▶ **REQUIRED WORK**: Pictures stay out of the copy; set down each line of the listing below exactly.
======== RECORDED INFORMATION ========
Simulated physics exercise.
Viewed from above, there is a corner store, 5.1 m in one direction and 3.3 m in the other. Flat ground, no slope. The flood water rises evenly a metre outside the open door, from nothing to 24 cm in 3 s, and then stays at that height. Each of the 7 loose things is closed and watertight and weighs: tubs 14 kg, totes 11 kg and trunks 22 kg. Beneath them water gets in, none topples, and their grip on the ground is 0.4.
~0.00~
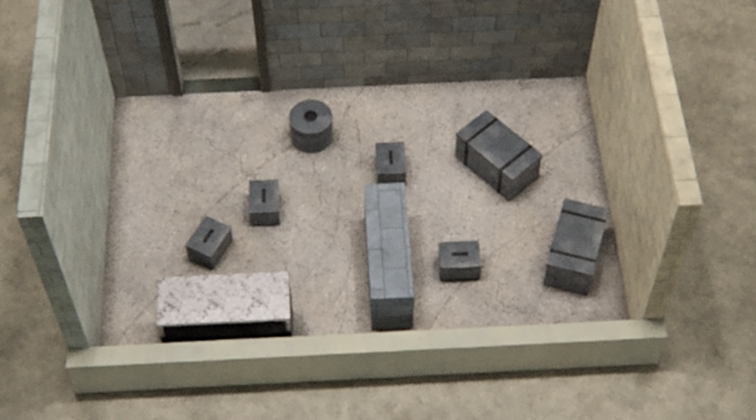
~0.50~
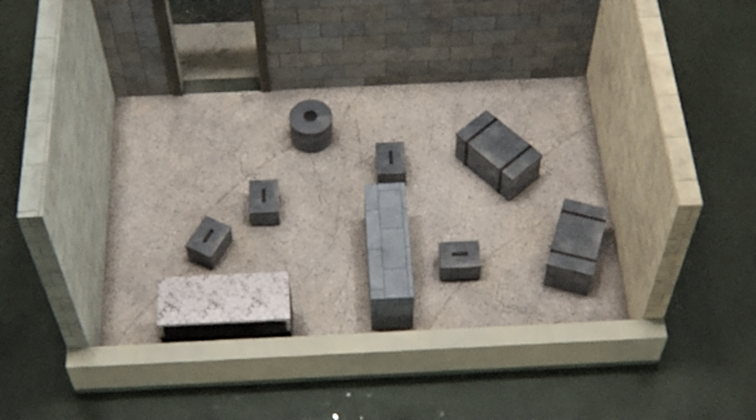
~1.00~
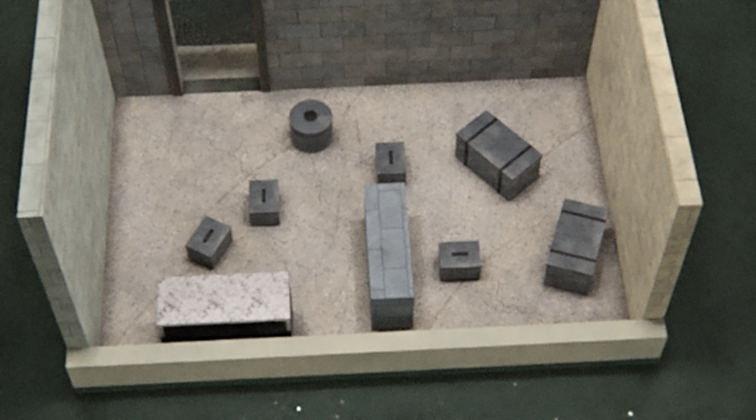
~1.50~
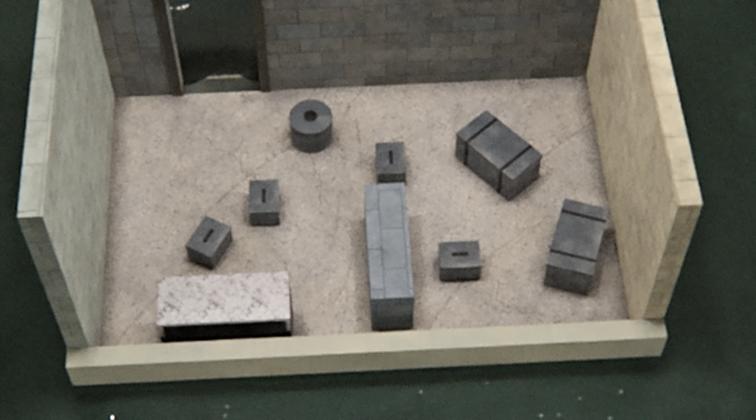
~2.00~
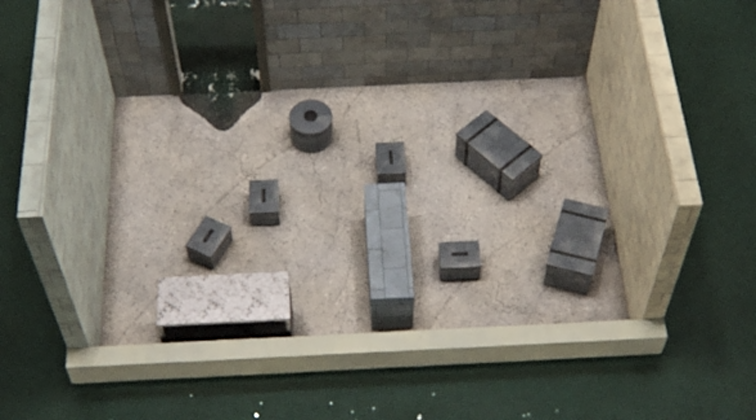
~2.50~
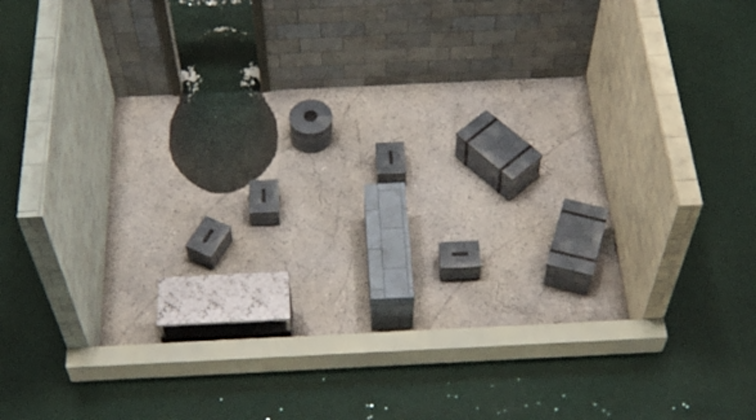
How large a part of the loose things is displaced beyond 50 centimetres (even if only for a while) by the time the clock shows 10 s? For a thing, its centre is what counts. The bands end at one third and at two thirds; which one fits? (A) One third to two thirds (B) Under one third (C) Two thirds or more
Option B: Under one third.
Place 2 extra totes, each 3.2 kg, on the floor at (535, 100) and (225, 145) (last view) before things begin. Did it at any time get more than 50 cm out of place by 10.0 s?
Well, the first one stays under the mark, and the second tops the mark.
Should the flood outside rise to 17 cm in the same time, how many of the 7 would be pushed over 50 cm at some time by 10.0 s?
The count would be 0.
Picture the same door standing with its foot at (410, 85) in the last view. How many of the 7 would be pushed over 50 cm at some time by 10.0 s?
Then the count would be 3.
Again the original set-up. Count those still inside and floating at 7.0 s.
2 at that moment.
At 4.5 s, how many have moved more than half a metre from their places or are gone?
0 of them.
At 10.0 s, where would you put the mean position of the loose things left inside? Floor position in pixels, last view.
They average out to somewhere around (416, 229).
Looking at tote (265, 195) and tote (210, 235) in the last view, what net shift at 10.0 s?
Respectively 150 and 120 centimetres.
After 3.5 s 0 of 7 are over 50 cm from their spots; 0 afloat.
After 4.5 s 0 of 7 are over 50 cm from their spots; 0 afloat.
After 7.0 s 1 of 7 are over 50 cm from their spots; 2 afloat.
After 10.0 s 2 of 7 are over 50 cm from their spots, and 2 have been at some point; 2 afloat.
========
▶ **EXERCISE SOLUTION**:
Simulated physics exercise.
Viewed from above, there is a corner store, 5.1 m in one direction and 3.3 m in the other. Flat ground, no slope. The flood water rises evenly a metre outside the open door, from nothing to 24 cm in 3 s, and then stays at that height. Each of the 7 loose things is closed and watertight and weighs: tubs 14 kg, totes 11 kg and trunks 22 kg. Beneath them water gets in, none topples, and their grip on the ground is 0.4.
~0.00~
~0.50~
~1.00~
~1.50~
~2.00~
~2.50~
How large a part of the loose things is displaced beyond 50 centimetres (even if only for a while) by the time the clock shows 10 s? For a thing, its centre is what counts. The bands end at one third and at two thirds; which one fits? (A) One third to two thirds (B) Under one third (C) Two thirds or more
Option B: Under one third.
Place 2 extra totes, each 3.2 kg, on the floor at (535, 100) and (225, 145) (last view) before things begin. Did it at any time get more than 50 cm out of place by 10.0 s?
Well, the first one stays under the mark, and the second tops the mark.
Should the flood outside rise to 17 cm in the same time, how many of the 7 would be pushed over 50 cm at some time by 10.0 s?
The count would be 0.
Picture the same door standing with its foot at (410, 85) in the last view. How many of the 7 would be pushed over 50 cm at some time by 10.0 s?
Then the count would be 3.
Again the original set-up. Count those still inside and floating at 7.0 s.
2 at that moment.
At 4.5 s, how many have moved more than half a metre from their places or are gone?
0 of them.
At 10.0 s, where would you put the mean position of the loose things left inside? Floor position in pixels, last view.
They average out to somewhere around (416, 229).
Looking at tote (265, 195) and tote (210, 235) in the last view, what net shift at 10.0 s?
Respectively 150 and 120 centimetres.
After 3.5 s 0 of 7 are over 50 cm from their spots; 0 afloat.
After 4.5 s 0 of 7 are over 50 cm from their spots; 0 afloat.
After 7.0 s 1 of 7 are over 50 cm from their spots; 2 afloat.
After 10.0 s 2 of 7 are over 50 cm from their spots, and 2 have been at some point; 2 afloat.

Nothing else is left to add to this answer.